====== Records to use ======
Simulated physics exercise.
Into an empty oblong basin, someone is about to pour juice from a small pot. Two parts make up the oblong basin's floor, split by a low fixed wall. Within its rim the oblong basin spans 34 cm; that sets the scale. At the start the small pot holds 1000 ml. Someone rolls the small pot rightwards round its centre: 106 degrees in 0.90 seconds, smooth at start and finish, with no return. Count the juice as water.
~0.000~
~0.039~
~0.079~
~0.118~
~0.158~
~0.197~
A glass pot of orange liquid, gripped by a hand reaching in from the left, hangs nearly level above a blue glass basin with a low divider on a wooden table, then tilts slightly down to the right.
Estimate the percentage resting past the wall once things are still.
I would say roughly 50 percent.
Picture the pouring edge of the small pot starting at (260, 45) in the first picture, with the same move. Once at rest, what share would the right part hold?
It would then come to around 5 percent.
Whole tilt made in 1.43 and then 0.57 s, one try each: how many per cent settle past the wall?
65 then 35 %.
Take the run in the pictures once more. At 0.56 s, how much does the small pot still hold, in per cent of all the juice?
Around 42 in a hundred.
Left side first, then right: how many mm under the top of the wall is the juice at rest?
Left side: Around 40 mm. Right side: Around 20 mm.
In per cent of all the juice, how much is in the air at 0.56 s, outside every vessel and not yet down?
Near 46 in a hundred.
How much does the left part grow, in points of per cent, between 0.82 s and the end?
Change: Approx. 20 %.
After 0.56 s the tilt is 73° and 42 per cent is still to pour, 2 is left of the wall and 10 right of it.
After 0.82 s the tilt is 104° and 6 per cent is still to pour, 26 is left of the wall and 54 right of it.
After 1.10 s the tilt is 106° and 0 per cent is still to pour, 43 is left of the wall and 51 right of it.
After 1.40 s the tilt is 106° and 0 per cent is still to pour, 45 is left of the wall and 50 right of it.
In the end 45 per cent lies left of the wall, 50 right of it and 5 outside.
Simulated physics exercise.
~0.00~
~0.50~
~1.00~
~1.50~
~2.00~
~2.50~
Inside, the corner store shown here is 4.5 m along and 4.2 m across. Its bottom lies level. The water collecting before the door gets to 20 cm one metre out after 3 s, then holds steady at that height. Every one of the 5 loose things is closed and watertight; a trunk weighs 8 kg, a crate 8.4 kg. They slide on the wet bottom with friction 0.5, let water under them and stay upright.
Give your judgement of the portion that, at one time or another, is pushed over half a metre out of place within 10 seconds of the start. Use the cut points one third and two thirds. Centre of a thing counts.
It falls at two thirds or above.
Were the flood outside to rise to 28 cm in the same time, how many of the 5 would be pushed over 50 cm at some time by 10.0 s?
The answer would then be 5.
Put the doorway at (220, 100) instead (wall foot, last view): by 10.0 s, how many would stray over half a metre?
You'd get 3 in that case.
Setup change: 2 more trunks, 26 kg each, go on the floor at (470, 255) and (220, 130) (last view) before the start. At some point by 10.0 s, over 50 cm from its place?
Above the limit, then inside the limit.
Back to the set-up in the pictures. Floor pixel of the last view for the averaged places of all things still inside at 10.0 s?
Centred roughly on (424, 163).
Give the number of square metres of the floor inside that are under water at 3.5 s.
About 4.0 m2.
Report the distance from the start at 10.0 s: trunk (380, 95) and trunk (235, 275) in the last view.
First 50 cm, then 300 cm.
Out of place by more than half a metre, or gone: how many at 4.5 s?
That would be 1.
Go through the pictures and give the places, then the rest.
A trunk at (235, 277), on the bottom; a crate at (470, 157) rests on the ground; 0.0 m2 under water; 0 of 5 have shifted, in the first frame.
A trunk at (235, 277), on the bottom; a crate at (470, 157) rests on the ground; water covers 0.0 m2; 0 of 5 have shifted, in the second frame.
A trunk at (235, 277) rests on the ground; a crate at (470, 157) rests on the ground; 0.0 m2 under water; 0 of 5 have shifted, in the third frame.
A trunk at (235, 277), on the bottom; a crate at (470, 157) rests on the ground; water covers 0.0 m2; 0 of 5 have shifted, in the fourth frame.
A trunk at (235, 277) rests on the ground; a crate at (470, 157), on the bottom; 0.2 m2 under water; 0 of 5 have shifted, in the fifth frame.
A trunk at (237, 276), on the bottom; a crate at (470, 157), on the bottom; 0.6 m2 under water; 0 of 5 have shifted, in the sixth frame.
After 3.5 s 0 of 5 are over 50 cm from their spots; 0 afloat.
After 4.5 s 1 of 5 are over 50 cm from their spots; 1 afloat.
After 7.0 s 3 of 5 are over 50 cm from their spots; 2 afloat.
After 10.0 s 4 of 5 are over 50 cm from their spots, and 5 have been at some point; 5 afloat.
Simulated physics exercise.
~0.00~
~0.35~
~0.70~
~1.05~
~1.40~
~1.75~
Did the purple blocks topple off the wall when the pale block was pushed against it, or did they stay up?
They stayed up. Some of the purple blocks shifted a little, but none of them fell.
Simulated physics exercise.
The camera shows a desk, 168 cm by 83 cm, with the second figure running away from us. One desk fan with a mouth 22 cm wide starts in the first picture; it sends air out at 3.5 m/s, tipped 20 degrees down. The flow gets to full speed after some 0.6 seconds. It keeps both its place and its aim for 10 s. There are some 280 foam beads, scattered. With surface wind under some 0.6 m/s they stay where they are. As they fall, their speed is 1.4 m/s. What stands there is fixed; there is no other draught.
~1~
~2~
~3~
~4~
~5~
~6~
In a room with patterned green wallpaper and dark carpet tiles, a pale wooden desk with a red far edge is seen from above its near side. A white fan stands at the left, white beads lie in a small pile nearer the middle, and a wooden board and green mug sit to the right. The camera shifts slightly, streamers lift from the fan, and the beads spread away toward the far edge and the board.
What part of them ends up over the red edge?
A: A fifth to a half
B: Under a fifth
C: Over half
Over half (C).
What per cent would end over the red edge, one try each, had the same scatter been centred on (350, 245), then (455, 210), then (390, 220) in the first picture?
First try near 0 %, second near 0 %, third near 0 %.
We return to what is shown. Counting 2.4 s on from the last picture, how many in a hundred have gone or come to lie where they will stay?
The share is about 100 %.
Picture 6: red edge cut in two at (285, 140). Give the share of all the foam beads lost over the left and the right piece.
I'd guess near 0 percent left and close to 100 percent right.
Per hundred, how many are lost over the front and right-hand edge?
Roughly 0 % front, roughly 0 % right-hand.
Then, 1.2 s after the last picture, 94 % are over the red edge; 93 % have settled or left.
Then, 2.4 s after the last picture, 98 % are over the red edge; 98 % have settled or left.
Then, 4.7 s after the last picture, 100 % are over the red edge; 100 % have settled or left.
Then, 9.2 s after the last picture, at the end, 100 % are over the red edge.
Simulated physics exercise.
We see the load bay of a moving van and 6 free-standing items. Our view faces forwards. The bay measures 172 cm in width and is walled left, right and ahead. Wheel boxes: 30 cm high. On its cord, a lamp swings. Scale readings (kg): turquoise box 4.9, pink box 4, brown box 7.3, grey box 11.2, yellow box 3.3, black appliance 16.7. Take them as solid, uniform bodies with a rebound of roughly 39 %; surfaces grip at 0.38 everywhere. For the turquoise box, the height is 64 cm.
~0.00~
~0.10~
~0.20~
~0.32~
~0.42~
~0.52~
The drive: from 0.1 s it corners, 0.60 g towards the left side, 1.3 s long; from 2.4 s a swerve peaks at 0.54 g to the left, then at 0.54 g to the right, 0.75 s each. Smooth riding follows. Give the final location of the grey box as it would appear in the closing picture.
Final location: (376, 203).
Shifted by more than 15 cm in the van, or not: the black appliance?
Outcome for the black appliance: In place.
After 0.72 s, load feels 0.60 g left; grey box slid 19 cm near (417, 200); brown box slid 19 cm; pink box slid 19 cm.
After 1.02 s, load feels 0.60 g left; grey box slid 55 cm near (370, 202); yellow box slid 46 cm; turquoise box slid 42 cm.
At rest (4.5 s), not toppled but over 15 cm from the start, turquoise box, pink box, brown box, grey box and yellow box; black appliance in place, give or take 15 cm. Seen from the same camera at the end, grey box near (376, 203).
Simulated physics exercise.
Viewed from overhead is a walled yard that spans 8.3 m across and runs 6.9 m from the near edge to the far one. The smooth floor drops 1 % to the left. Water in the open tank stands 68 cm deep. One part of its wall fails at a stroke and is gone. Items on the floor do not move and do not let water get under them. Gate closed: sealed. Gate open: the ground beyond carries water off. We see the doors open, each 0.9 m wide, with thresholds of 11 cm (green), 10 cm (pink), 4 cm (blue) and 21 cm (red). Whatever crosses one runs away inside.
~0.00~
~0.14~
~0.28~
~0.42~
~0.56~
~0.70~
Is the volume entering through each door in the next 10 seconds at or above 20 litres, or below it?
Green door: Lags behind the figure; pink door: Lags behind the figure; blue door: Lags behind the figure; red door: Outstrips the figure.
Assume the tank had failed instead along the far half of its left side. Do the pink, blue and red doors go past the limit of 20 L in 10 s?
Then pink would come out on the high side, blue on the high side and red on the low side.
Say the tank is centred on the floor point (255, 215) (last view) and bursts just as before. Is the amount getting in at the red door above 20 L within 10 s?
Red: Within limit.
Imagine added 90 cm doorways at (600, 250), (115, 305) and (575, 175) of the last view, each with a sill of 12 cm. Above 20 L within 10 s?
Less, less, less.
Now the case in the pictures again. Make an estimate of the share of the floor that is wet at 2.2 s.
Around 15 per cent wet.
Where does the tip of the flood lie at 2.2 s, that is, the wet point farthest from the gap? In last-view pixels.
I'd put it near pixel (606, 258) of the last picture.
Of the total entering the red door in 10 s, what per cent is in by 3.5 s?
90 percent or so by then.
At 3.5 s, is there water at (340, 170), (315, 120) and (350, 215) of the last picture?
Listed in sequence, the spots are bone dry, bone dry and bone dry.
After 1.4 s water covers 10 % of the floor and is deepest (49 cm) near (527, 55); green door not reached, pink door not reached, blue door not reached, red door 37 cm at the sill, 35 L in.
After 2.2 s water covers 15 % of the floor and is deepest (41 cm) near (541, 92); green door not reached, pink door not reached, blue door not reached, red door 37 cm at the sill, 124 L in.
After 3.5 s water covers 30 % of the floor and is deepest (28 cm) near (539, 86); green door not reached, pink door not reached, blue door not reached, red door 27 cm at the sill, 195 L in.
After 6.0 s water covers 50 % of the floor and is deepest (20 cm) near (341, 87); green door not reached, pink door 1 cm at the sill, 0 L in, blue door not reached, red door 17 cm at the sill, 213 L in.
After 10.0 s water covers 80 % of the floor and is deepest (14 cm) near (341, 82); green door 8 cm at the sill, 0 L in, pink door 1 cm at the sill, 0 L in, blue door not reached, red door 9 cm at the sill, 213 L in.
======
-- Your goal --
Say how many lines in this listing hold the string "gets", giving the count and nothing more.

-- Answer to this problem --
2